> Your objective:
Return the listing below unchanged, minus its pictures.

> Given information:
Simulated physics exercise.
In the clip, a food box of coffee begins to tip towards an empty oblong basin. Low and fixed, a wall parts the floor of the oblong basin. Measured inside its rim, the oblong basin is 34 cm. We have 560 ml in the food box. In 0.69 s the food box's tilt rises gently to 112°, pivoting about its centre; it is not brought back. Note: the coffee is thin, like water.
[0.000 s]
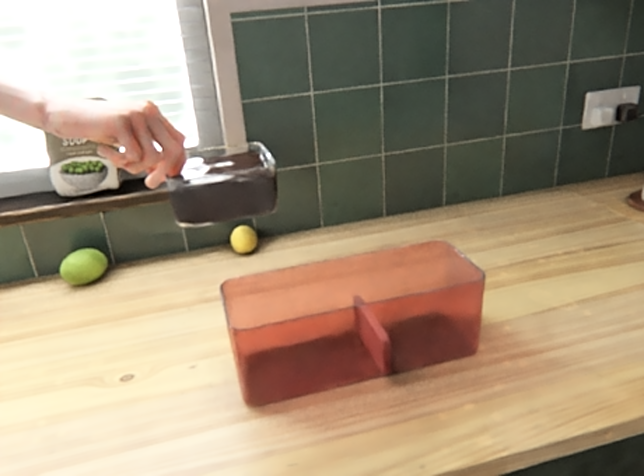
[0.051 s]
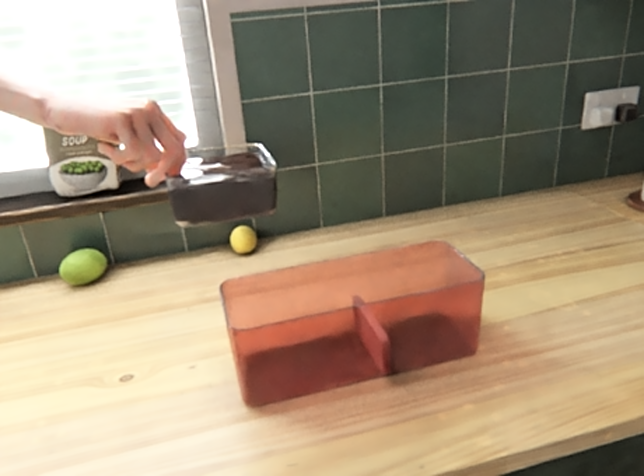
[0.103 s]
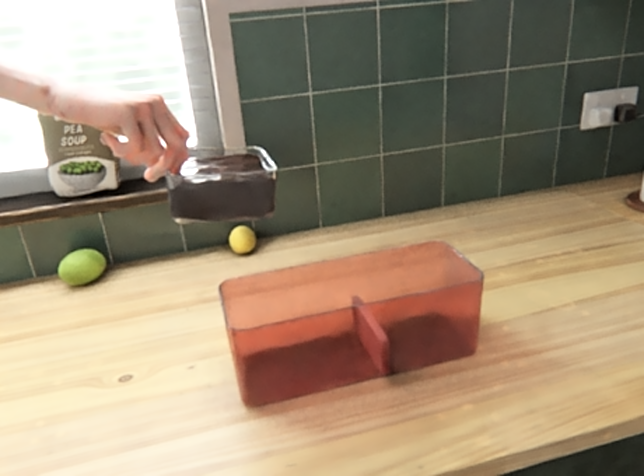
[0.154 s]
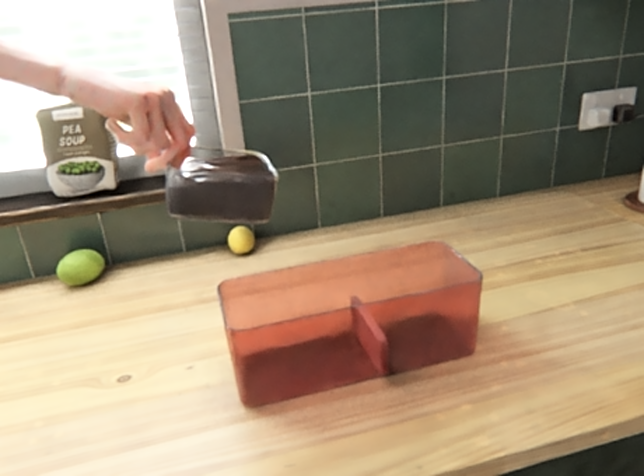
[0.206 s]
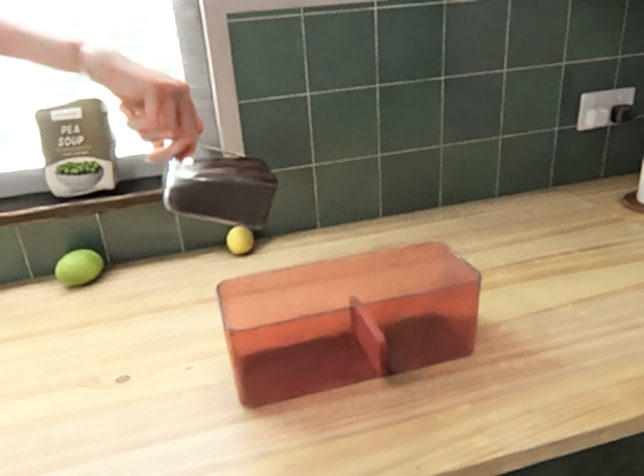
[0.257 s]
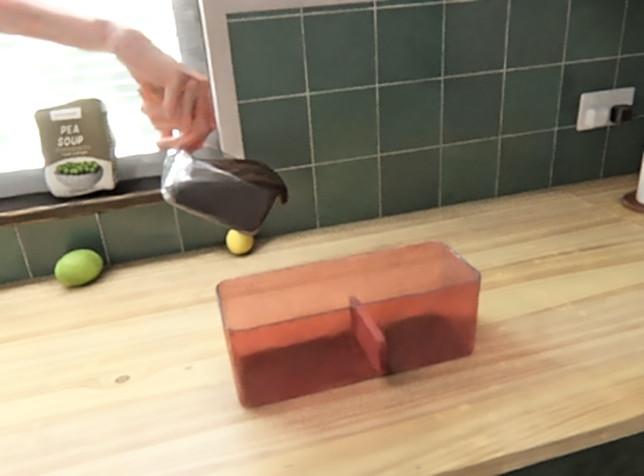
At the start, a hand holds a clear box of dark liquid nearly level above a wooden counter, behind a red, divided, oblong basin. The hand then gradually tilts the box, lowering its right side, and the dark liquid shifts towards that end until some passes over the right rim.
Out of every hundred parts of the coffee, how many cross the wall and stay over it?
About 3 in every hundred.
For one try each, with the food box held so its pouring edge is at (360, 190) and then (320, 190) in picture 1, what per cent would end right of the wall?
Respectively about 80 and 40 percent.
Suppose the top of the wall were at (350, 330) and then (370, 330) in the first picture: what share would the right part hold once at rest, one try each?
It comes to 20 per cent, and then 15 per cent.
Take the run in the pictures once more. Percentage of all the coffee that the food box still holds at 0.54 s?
I reckon about 12 in a hundred is still held.
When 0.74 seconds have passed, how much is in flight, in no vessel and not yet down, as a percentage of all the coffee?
Something like 7 per cent of the total.
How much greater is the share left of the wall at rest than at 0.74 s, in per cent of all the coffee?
Close to 5% of the whole.
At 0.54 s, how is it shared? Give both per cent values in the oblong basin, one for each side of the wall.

> Complete response:
Simulated physics exercise.
In the clip, a food box of coffee begins to tip towards an empty oblong basin. Low and fixed, a wall parts the floor of the oblong basin. Measured inside its rim, the oblong basin is 34 cm. We have 560 ml in the food box. In 0.69 s the food box's tilt rises gently to 112°, pivoting about its centre; it is not brought back. Note: the coffee is thin, like water.
[0.000 s]
[0.051 s]
[0.103 s]
[0.154 s]
[0.206 s]
[0.257 s]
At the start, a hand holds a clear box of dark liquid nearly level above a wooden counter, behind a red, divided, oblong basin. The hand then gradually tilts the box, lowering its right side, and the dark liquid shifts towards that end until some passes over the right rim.
Out of every hundred parts of the coffee, how many cross the wall and stay over it?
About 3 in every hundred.
For one try each, with the food box held so its pouring edge is at (360, 190) and then (320, 190) in picture 1, what per cent would end right of the wall?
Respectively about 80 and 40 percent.
Suppose the top of the wall were at (350, 330) and then (370, 330) in the first picture: what share would the right part hold once at rest, one try each?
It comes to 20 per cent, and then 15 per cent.
Take the run in the pictures once more. Percentage of all the coffee that the food box still holds at 0.54 s?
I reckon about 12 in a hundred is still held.
When 0.74 seconds have passed, how much is in flight, in no vessel and not yet down, as a percentage of all the coffee?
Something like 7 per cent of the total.
How much greater is the share left of the wall at rest than at 0.74 s, in per cent of all the coffee?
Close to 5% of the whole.
At 0.54 s, how is it shared? Give both per cent values in the oblong basin, one for each side of the wall.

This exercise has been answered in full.